Make an exact copy of the listing below.

════════

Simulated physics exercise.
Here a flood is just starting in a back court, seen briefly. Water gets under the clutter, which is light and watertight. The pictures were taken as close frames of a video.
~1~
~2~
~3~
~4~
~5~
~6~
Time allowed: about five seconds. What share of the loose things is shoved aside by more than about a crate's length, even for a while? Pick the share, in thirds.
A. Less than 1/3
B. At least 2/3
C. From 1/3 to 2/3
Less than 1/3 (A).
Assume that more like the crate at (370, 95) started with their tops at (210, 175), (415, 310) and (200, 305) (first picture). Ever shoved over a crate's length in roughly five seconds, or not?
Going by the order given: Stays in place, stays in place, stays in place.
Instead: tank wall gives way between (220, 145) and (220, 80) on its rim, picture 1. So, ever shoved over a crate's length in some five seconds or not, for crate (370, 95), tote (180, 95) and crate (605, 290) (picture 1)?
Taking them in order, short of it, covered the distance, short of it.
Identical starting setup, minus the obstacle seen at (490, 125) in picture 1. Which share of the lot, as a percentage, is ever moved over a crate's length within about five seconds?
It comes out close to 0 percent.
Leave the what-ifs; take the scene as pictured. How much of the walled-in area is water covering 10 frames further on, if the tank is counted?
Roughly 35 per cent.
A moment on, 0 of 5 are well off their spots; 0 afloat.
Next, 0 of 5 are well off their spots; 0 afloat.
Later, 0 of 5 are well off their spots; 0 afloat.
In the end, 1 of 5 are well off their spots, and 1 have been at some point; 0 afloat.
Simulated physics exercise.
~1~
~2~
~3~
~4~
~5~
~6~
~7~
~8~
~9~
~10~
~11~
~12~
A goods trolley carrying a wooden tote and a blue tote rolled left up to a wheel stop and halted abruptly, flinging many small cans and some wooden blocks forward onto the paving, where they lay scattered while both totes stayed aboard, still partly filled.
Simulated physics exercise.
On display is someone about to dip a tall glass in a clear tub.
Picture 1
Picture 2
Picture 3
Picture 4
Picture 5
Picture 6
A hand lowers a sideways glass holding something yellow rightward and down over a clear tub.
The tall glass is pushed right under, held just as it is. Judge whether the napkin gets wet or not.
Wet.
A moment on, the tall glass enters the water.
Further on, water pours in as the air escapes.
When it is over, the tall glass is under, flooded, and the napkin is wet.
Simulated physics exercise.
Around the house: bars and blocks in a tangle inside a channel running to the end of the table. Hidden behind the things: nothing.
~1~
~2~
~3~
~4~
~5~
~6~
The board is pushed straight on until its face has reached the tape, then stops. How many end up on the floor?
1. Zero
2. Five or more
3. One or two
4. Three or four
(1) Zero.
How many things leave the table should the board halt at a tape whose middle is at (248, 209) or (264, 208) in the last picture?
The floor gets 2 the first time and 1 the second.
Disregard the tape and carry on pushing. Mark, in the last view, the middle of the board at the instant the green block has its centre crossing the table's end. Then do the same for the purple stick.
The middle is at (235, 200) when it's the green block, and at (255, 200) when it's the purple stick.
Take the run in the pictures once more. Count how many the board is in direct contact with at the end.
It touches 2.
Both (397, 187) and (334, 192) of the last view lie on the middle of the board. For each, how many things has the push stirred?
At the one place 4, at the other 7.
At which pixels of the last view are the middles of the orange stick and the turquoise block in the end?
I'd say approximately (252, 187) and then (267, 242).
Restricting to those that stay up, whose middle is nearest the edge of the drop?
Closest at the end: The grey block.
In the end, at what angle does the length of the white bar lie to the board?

════════

Exercise output =
Simulated physics exercise.
Here a flood is just starting in a back court, seen briefly. Water gets under the clutter, which is light and watertight. The pictures were taken as close frames of a video.
~1~
~2~
~3~
~4~
~5~
~6~
Time allowed: about five seconds. What share of the loose things is shoved aside by more than about a crate's length, even for a while? Pick the share, in thirds.
A. Less than 1/3
B. At least 2/3
C. From 1/3 to 2/3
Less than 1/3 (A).
Assume that more like the crate at (370, 95) started with their tops at (210, 175), (415, 310) and (200, 305) (first picture). Ever shoved over a crate's length in roughly five seconds, or not?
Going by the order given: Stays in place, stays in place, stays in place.
Instead: tank wall gives way between (220, 145) and (220, 80) on its rim, picture 1. So, ever shoved over a crate's length in some five seconds or not, for crate (370, 95), tote (180, 95) and crate (605, 290) (picture 1)?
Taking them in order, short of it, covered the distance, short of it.
Identical starting setup, minus the obstacle seen at (490, 125) in picture 1. Which share of the lot, as a percentage, is ever moved over a crate's length within about five seconds?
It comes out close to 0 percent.
Leave the what-ifs; take the scene as pictured. How much of the walled-in area is water covering 10 frames further on, if the tank is counted?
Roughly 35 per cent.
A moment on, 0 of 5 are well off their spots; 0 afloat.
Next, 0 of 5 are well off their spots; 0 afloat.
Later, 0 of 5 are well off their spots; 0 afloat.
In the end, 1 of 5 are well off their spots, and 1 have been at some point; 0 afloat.
Simulated physics exercise.
~1~
~2~
~3~
~4~
~5~
~6~
~7~
~8~
~9~
~10~
~11~
~12~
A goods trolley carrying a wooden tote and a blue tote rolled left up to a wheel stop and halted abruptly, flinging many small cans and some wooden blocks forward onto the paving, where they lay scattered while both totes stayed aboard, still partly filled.
Simulated physics exercise.
On display is someone about to dip a tall glass in a clear tub.
Picture 1
Picture 2
Picture 3
Picture 4
Picture 5
Picture 6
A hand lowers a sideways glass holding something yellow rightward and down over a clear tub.
The tall glass is pushed right under, held just as it is. Judge whether the napkin gets wet or not.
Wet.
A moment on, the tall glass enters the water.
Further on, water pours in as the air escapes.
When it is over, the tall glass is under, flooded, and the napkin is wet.
Simulated physics exercise.
Around the house: bars and blocks in a tangle inside a channel running to the end of the table. Hidden behind the things: nothing.
~1~
~2~
~3~
~4~
~5~
~6~
The board is pushed straight on until its face has reached the tape, then stops. How many end up on the floor?
1. Zero
2. Five or more
3. One or two
4. Three or four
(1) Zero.
How many things leave the table should the board halt at a tape whose middle is at (248, 209) or (264, 208) in the last picture?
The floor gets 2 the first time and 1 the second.
Disregard the tape and carry on pushing. Mark, in the last view, the middle of the board at the instant the green block has its centre crossing the table's end. Then do the same for the purple stick.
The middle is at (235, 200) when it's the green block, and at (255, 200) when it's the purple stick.
Take the run in the pictures once more. Count how many the board is in direct contact with at the end.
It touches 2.
Both (397, 187) and (334, 192) of the last view lie on the middle of the board. For each, how many things has the push stirred?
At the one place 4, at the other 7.
At which pixels of the last view are the middles of the orange stick and the turquoise block in the end?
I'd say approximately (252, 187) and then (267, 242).
Restricting to those that stay up, whose middle is nearest the edge of the drop?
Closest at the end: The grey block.
In the end, at what angle does the length of the white bar lie to the board?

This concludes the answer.